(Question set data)
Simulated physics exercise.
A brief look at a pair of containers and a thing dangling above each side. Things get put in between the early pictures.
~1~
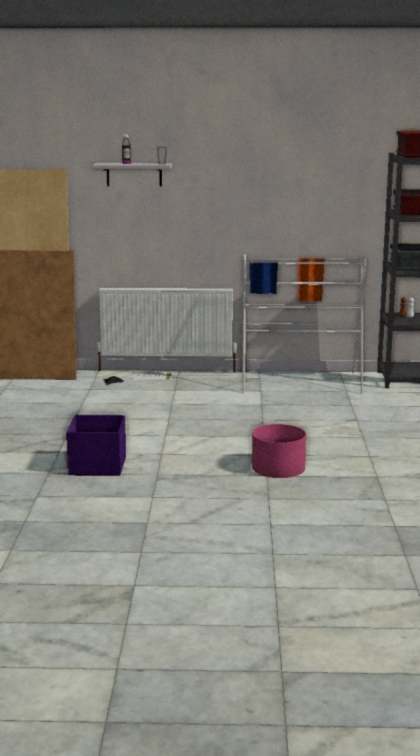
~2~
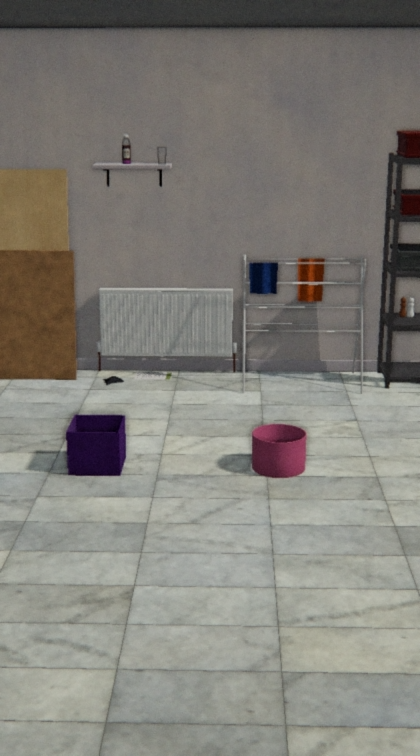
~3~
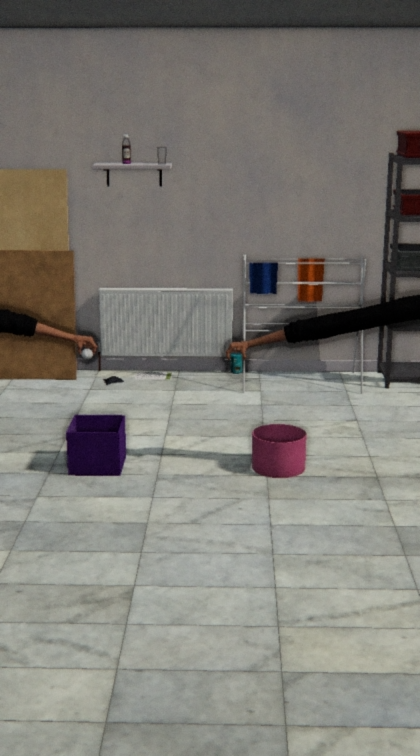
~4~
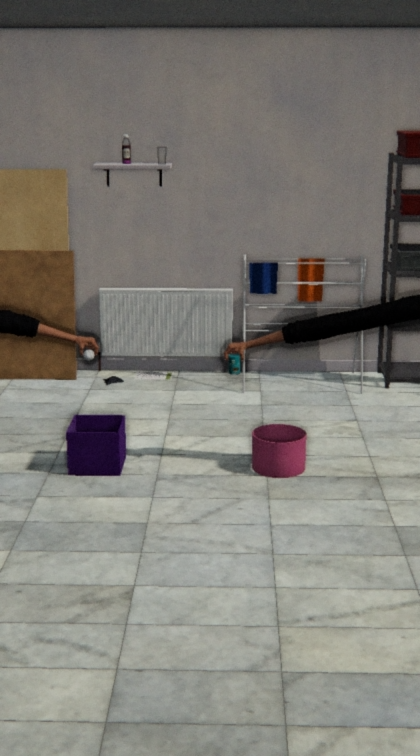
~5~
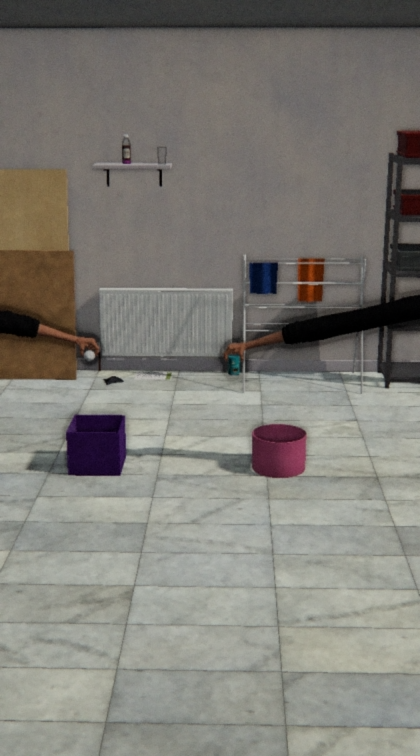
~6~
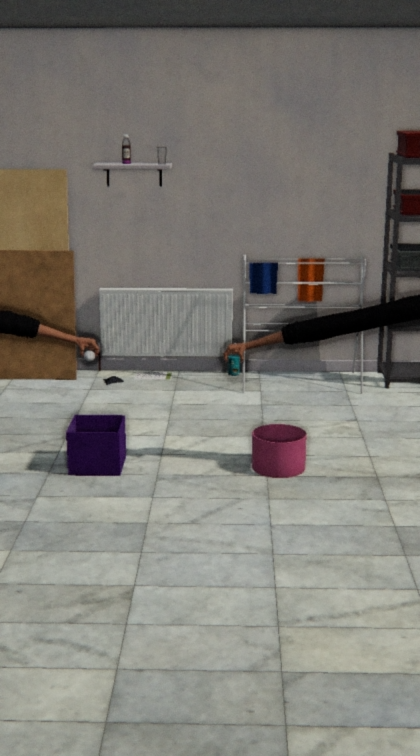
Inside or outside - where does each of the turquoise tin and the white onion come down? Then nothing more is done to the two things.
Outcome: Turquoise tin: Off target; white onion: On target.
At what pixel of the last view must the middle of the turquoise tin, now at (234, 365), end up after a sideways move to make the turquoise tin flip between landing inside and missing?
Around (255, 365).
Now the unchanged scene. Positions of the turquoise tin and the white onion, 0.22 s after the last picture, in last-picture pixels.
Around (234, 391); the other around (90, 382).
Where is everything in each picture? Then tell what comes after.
...
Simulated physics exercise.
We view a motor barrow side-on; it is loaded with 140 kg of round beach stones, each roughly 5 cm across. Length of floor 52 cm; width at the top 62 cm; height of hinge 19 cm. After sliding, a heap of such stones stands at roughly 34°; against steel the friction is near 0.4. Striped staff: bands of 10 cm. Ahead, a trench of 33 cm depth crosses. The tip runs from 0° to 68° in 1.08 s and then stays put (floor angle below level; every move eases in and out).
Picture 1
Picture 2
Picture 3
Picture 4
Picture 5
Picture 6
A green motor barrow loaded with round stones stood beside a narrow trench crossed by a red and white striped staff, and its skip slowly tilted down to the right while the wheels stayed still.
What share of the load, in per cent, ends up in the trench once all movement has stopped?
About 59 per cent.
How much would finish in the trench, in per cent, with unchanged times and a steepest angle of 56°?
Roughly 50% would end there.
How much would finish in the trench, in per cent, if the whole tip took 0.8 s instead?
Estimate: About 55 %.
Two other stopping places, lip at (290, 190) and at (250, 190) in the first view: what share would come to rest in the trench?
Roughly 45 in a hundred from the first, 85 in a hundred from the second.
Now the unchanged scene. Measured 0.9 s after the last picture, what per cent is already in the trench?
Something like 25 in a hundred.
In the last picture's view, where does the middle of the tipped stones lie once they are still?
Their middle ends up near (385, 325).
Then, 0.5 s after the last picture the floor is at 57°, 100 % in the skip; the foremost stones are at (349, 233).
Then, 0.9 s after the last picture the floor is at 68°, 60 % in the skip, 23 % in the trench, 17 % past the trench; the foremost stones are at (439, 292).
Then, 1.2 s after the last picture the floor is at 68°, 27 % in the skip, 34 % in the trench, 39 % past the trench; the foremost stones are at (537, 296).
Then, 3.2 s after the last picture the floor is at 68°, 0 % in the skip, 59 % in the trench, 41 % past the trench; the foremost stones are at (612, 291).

What this task involves: Output the section opening with the line that has "At what pixel" and closing with the line that has "Where is everything". Keep both end lines and leave out the rest.

Task solution:
At what pixel of the last view must the middle of the turquoise tin, now at (234, 365), end up after a sideways move to make the turquoise tin flip between landing inside and missing?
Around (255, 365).
Now the unchanged scene. Positions of the turquoise tin and the white onion, 0.22 s after the last picture, in last-picture pixels.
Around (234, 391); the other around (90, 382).
Where is everything in each picture? Then tell what comes after.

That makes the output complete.